Task objective ▸
Return the material word for word. Do not include pictures.

Data block ▸
====================
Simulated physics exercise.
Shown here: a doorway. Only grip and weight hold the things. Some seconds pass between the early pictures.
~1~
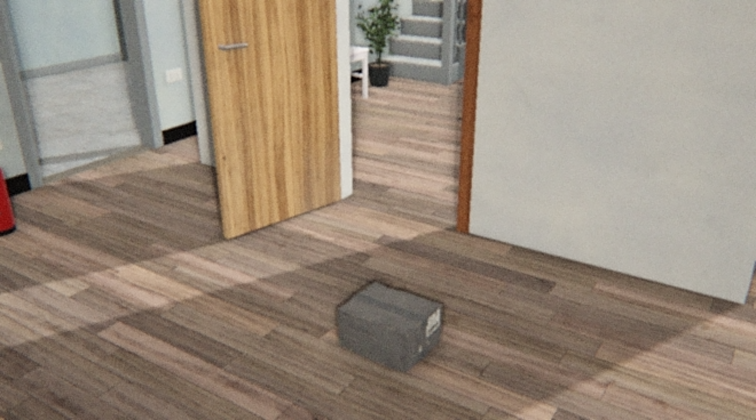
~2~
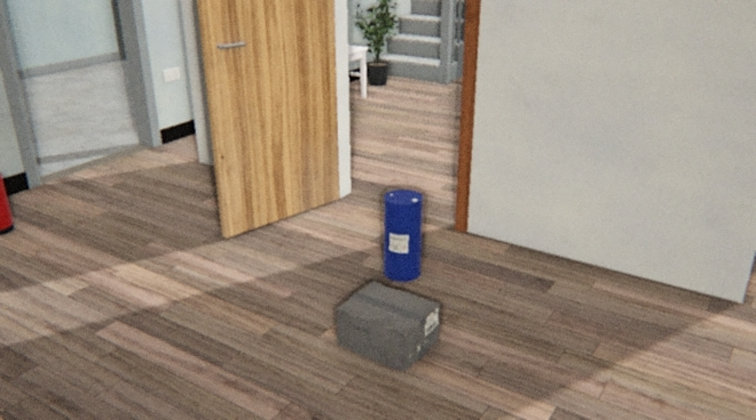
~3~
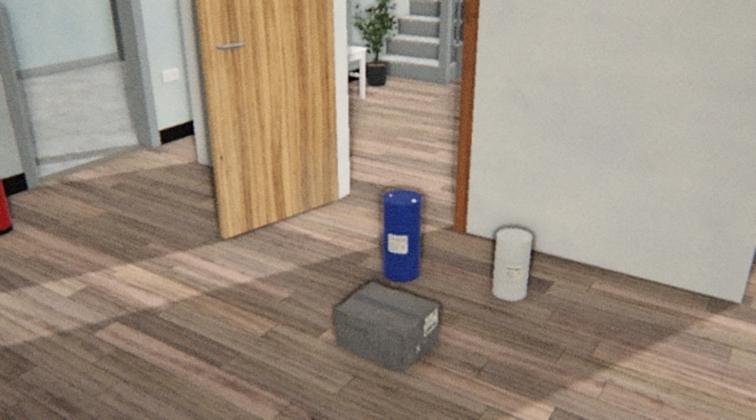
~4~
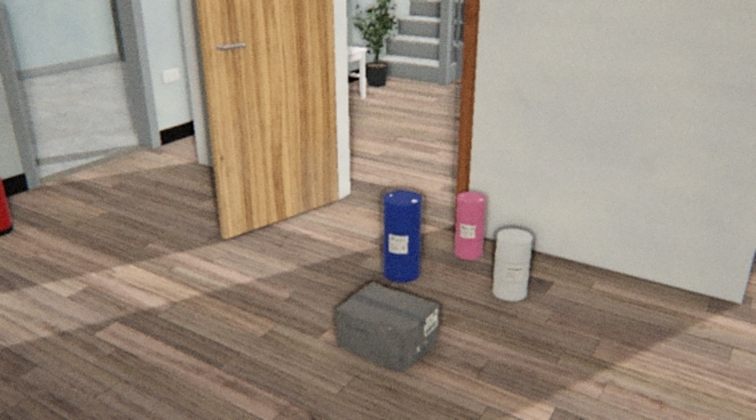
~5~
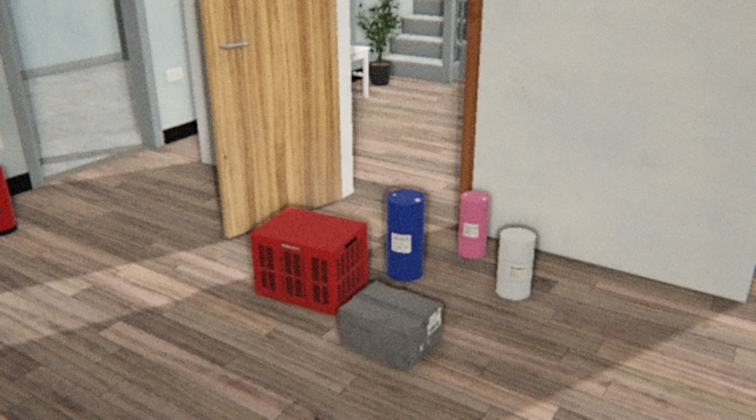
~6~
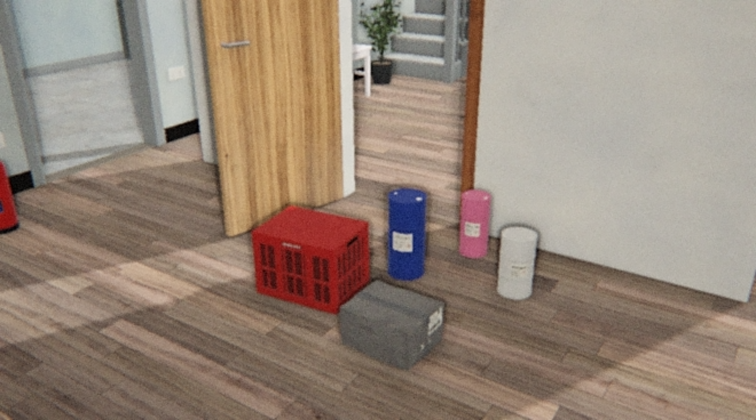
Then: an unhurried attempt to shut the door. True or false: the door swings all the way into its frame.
====================
Result of the exercise ▸
Simulated physics exercise.
Shown here: a doorway. Only grip and weight hold the things. Some seconds pass between the early pictures.
~1~
~2~
~3~
~4~
~5~
~6~
Then: an unhurried attempt to shut the door. True or false: the door swings all the way into its frame.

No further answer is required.